### WRITTEN TASK
Every line that contains the word "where" should be copied.

### RECORDS FOR PROCESSING
--- start ---

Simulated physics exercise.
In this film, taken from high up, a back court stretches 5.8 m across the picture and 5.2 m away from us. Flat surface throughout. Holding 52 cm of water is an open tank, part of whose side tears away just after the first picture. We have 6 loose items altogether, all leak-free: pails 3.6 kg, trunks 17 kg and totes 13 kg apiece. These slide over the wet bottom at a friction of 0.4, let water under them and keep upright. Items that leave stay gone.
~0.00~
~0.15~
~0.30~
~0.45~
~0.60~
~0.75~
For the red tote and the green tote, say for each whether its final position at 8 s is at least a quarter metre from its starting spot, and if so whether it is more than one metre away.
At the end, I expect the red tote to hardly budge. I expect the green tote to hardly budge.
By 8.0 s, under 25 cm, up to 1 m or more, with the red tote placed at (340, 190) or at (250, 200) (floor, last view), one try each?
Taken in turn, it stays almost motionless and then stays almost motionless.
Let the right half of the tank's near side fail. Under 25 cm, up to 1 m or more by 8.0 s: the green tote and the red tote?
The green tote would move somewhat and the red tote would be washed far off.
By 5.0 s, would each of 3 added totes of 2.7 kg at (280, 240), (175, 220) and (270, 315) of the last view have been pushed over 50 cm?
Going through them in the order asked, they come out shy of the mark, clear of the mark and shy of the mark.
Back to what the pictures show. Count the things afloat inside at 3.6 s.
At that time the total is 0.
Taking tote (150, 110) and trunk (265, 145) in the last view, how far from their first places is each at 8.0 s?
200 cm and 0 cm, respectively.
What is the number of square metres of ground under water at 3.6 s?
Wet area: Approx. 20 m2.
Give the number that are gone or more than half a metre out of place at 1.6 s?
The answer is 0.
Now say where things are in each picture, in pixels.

--- end ---
--- start ---

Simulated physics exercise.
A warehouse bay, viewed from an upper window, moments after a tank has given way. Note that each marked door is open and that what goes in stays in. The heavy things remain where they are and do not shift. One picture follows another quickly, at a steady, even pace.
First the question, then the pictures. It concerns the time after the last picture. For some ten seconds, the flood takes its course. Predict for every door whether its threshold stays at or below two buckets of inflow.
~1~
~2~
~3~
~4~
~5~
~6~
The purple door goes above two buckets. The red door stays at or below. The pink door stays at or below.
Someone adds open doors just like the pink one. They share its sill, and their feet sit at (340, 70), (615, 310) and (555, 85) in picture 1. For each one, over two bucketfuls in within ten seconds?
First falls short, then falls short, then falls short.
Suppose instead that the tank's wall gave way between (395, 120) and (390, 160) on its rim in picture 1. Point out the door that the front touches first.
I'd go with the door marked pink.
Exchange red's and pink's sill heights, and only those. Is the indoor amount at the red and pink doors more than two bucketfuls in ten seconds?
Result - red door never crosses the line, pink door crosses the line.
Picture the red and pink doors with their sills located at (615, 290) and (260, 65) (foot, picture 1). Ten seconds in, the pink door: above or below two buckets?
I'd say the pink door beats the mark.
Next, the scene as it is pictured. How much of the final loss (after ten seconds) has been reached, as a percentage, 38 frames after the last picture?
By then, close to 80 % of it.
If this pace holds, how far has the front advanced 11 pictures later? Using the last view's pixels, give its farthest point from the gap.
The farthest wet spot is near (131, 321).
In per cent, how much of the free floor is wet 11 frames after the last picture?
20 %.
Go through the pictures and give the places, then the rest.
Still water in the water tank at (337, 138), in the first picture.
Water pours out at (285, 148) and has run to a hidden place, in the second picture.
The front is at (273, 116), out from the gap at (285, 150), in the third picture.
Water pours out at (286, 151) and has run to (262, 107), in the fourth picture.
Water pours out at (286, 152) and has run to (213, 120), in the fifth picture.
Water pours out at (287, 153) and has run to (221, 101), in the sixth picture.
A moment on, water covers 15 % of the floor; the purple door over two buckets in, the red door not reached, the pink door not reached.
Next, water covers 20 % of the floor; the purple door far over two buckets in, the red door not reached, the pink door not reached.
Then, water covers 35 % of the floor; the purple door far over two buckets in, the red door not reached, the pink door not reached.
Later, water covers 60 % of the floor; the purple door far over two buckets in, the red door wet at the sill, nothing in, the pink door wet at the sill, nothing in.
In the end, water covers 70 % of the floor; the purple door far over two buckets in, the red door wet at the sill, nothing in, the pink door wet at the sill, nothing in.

--- end ---

### WRITTEN SOLUTION
Now say where things are in each picture, in pixels.
A warehouse bay, viewed from an upper window, moments after a tank has given way. Note that each marked door is open and that what goes in stays in. The heavy things remain where they are and do not shift. One picture follows another quickly, at a steady, even pace.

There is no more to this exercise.